***** Data for this exercise
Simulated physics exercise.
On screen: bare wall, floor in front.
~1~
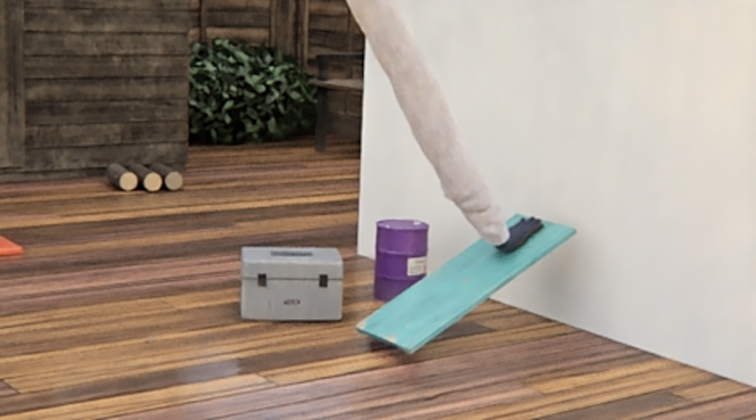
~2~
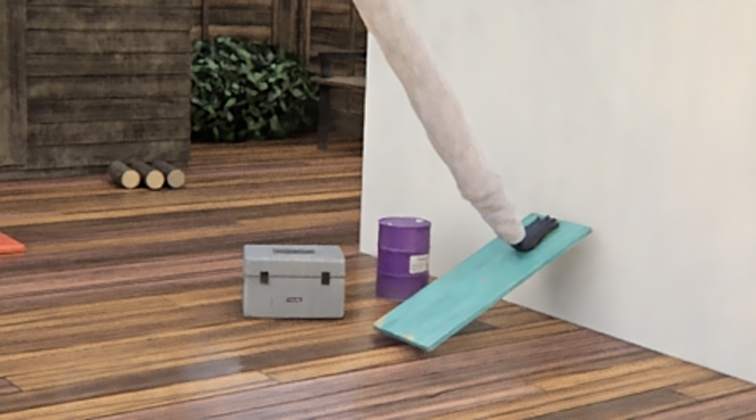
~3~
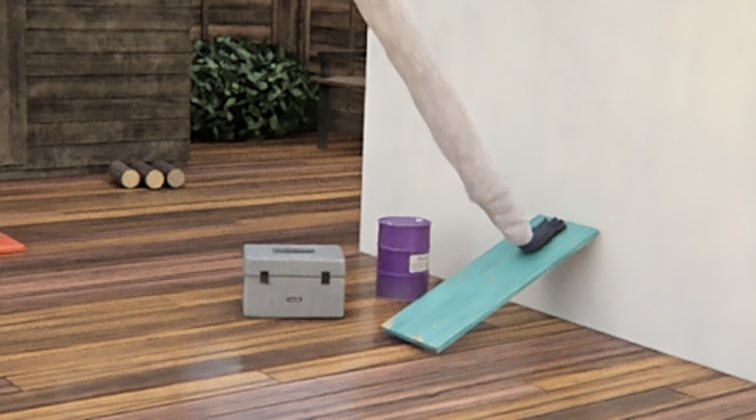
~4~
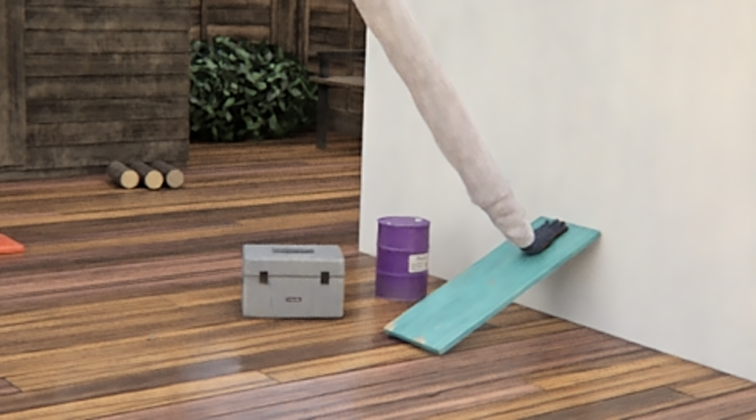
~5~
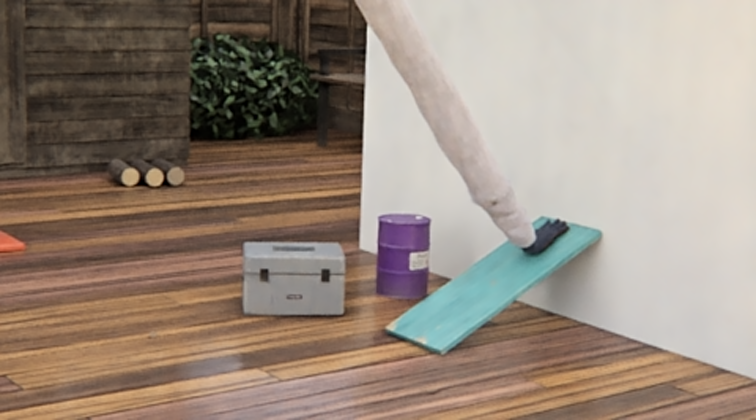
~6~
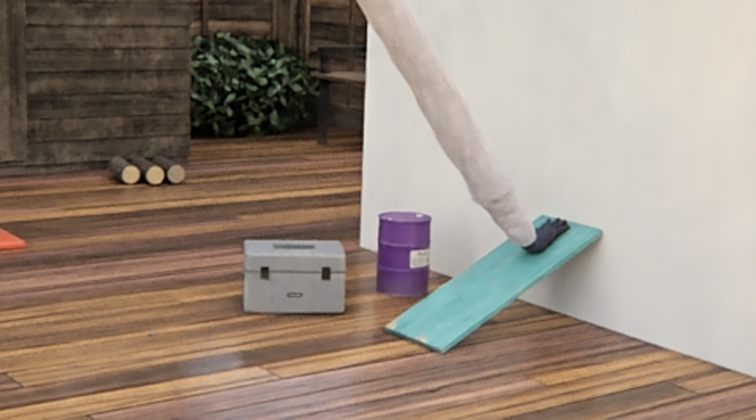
A turquoise board, gripped near its upper end by a dark-gloved hand on a pale-sleeved arm, shifts a short way right and leans at a slant against a bare whitish wall, then stays propped under the hand. The slightly elevated view, nearly steady, shows a glossy brown plank floor before the wall. Left of the board sit a purple drum and grey toolbox, with three logs, dark timber and green shrubbery behind.
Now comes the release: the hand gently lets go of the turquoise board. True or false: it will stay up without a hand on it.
False.
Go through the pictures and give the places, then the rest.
In the first picture, on its way; turquoise board (468, 279); grey toolbox (291, 284).
In the second picture, on its way; turquoise board (484, 278); grey toolbox (293, 281).
In the third picture, on its way; turquoise board (492, 279); grey toolbox (293, 281).
In the fourth picture, on its way; turquoise board (494, 281); grey toolbox (292, 281).
In the fifth picture, propped up under the hand; turquoise board (495, 281); grey toolbox (293, 278).
In the sixth picture, propped up under the hand; turquoise board (496, 280); grey toolbox (293, 276).
Then, 0.20 s on from there, turquoise board 6° lower than it was left near (492, 291).
Then, 0.30 s on from there, turquoise board 20° lower than it was left near (486, 317).
Then, 0.50 s on from there, turquoise board 25° lower than it was left near (484, 327).
Then, 2.40 s on from there, turquoise board resting near (484, 327).
In the end, moved from the start, turquoise board; the other 2 unmoved. At the end, from the last picture's camera, turquoise board near (484, 327). The board slips out.
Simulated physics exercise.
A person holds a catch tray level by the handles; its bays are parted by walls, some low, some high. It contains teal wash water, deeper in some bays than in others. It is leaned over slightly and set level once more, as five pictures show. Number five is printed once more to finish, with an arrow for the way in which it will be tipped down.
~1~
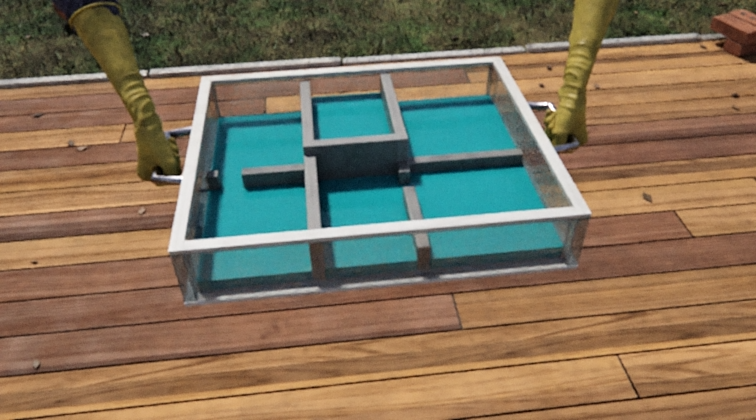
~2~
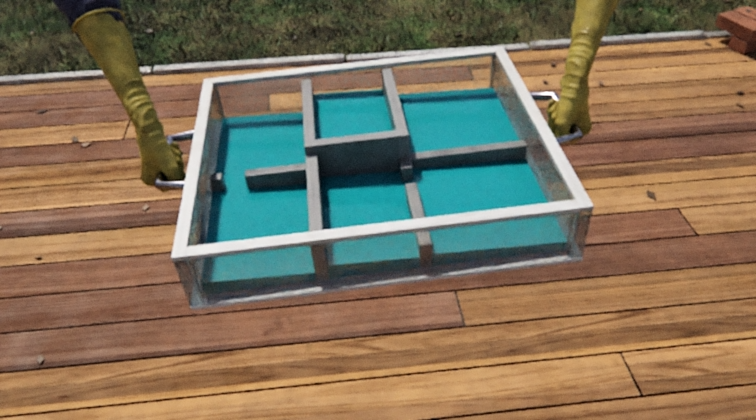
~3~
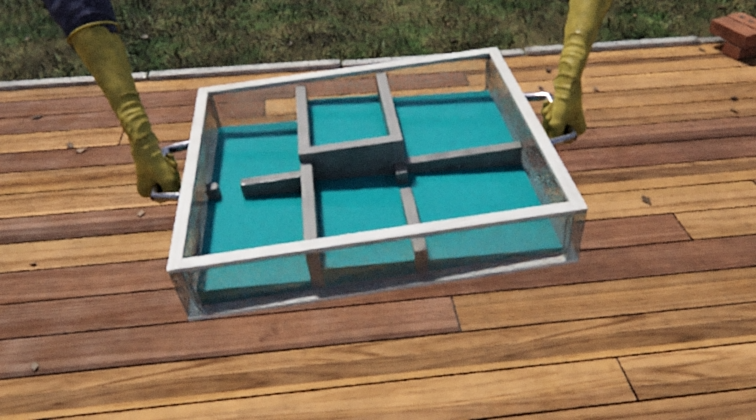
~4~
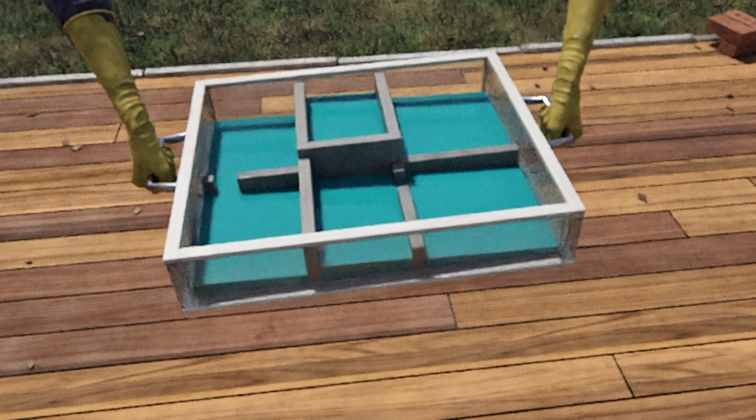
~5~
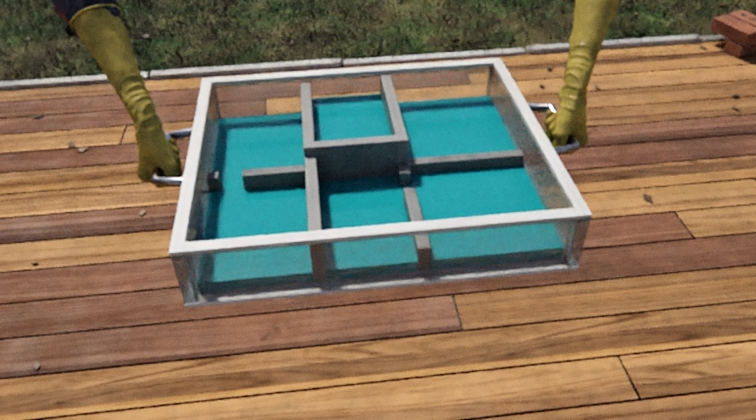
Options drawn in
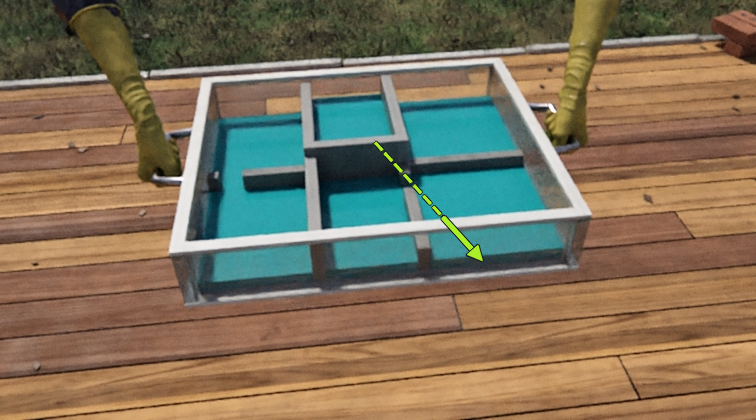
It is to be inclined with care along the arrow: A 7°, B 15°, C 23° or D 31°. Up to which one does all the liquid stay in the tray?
Go for B.
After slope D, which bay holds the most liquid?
The front right bay.
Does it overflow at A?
No, that is safe.
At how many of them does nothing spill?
Two of them.
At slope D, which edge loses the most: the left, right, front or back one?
The front rim.
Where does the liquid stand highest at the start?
The back middle bay.
The tray is level; deepest in the back middle bay, at (351, 125), shallowest in the back left.
Tipped about 3° down to the left; no wall is crossed.
Tipped about 5° down to the left; no wall is crossed.
Tipped about 2° down to the left; no wall is crossed.
The tray is level; deepest in the back middle bay, at (351, 126), shallowest in the front left.
The arrow ends at (478, 256).
Choosing A, nothing spills; the back middle bay holds the most.
Choosing B, nothing spills; the front right bay holds the most.
Choosing C, about 6 % goes over the rim.
Choosing D, about 42 % goes over the rim.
**********
Output all the records, word for word, with no pictures in the copy.

Simulated physics exercise.
On screen: bare wall, floor in front.
~1~
~2~
~3~
~4~
~5~
~6~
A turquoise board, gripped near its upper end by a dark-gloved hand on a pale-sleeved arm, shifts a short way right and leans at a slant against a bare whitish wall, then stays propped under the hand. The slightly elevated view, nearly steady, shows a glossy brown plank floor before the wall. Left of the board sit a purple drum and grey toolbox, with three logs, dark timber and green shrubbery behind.
Now comes the release: the hand gently lets go of the turquoise board. True or false: it will stay up without a hand on it.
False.
Go through the pictures and give the places, then the rest.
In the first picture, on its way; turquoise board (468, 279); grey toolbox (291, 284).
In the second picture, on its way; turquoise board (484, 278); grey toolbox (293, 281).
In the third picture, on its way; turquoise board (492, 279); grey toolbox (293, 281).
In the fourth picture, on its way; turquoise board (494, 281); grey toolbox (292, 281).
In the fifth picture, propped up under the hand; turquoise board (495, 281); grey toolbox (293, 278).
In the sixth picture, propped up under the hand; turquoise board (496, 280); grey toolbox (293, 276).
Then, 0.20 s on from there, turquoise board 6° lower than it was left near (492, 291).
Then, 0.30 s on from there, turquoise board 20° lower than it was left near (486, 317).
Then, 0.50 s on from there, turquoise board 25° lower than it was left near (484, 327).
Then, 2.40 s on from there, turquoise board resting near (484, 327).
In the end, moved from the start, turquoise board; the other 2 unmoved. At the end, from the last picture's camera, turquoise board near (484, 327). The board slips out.
Simulated physics exercise.
A person holds a catch tray level by the handles; its bays are parted by walls, some low, some high. It contains teal wash water, deeper in some bays than in others. It is leaned over slightly and set level once more, as five pictures show. Number five is printed once more to finish, with an arrow for the way in which it will be tipped down.
~1~
~2~
~3~
~4~
~5~
Options drawn in
It is to be inclined with care along the arrow: A 7°, B 15°, C 23° or D 31°. Up to which one does all the liquid stay in the tray?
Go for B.
After slope D, which bay holds the most liquid?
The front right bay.
Does it overflow at A?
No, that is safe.
At how many of them does nothing spill?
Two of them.
At slope D, which edge loses the most: the left, right, front or back one?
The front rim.
Where does the liquid stand highest at the start?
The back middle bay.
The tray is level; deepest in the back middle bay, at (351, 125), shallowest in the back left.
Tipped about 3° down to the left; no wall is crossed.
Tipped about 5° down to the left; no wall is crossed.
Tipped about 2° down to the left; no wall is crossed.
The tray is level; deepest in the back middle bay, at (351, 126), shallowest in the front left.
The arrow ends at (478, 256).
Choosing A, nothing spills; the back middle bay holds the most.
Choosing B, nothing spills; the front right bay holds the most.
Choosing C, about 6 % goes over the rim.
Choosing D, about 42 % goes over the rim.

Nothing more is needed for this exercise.